Reproduce exactly the lines from the one containing "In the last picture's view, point" through the last line of the data, both ends included.

↓↓↓

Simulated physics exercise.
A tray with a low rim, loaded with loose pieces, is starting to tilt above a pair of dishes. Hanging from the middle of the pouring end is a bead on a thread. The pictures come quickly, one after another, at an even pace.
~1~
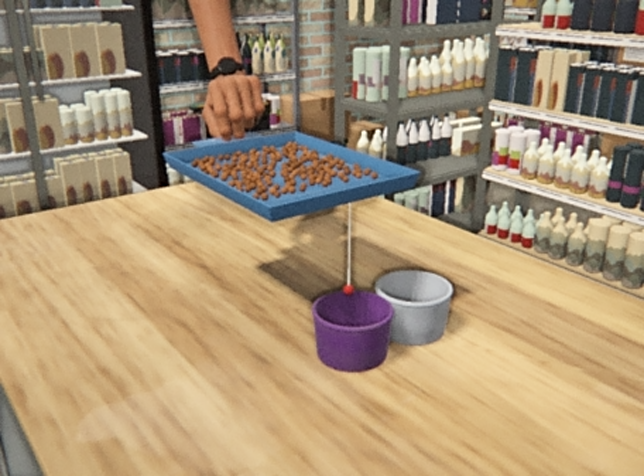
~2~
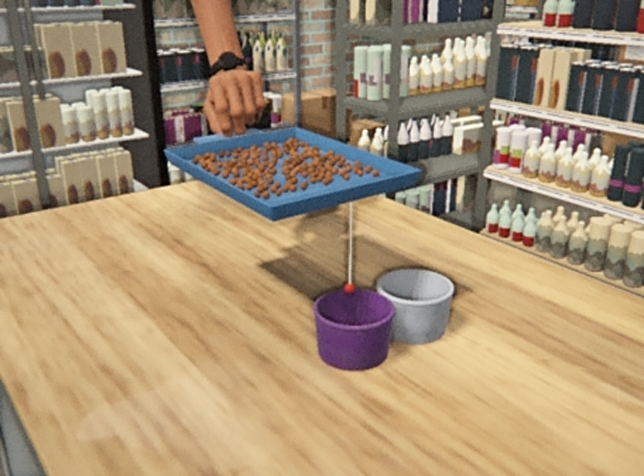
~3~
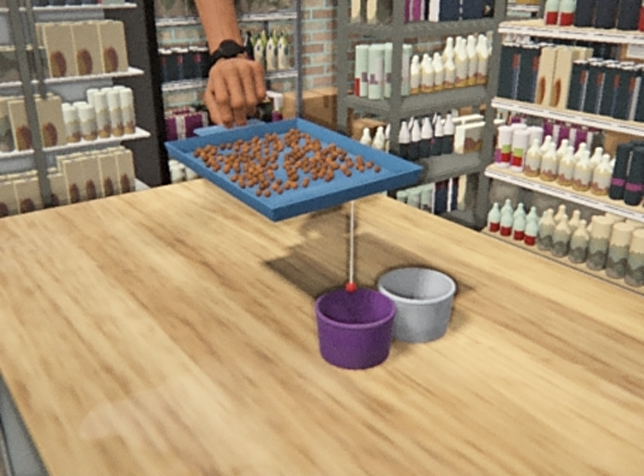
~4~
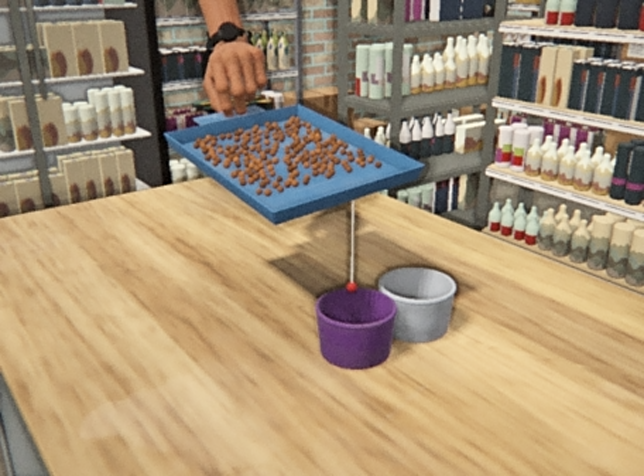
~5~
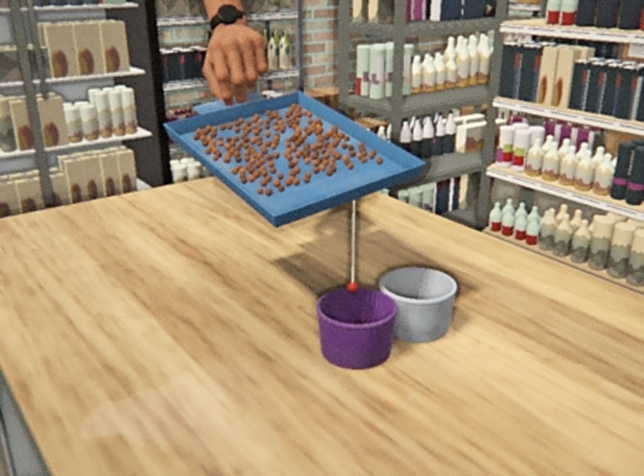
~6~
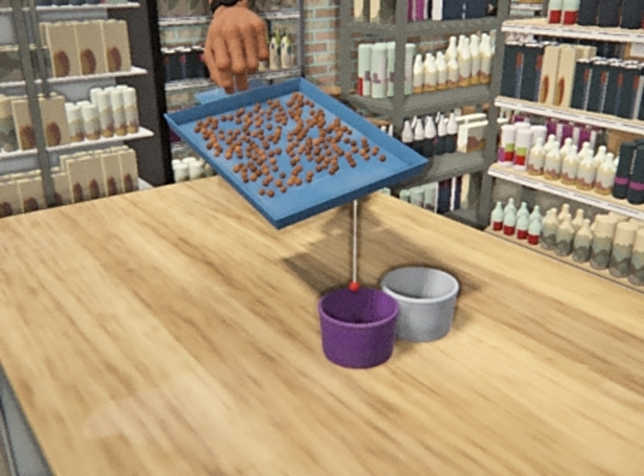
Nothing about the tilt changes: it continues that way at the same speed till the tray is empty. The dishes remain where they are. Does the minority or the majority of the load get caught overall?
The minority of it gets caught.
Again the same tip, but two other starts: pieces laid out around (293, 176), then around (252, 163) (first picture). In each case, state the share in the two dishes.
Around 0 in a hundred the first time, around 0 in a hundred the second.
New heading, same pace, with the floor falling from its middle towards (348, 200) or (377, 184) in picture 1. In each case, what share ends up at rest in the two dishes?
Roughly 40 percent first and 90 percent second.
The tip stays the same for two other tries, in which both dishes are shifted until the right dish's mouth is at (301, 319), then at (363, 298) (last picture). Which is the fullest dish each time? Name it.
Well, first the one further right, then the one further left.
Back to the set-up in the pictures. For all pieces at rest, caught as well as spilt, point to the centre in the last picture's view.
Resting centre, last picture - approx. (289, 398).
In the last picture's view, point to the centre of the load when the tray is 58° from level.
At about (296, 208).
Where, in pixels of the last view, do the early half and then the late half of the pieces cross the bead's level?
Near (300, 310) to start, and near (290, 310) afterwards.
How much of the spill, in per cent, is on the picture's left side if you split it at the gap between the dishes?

↑↑↑

» **Task result**:
In the last picture's view, point to the centre of the load when the tray is 58° from level.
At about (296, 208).
Where, in pixels of the last view, do the early half and then the late half of the pieces cross the bead's level?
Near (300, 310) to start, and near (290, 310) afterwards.
How much of the spill, in per cent, is on the picture's left side if you split it at the gap between the dishes?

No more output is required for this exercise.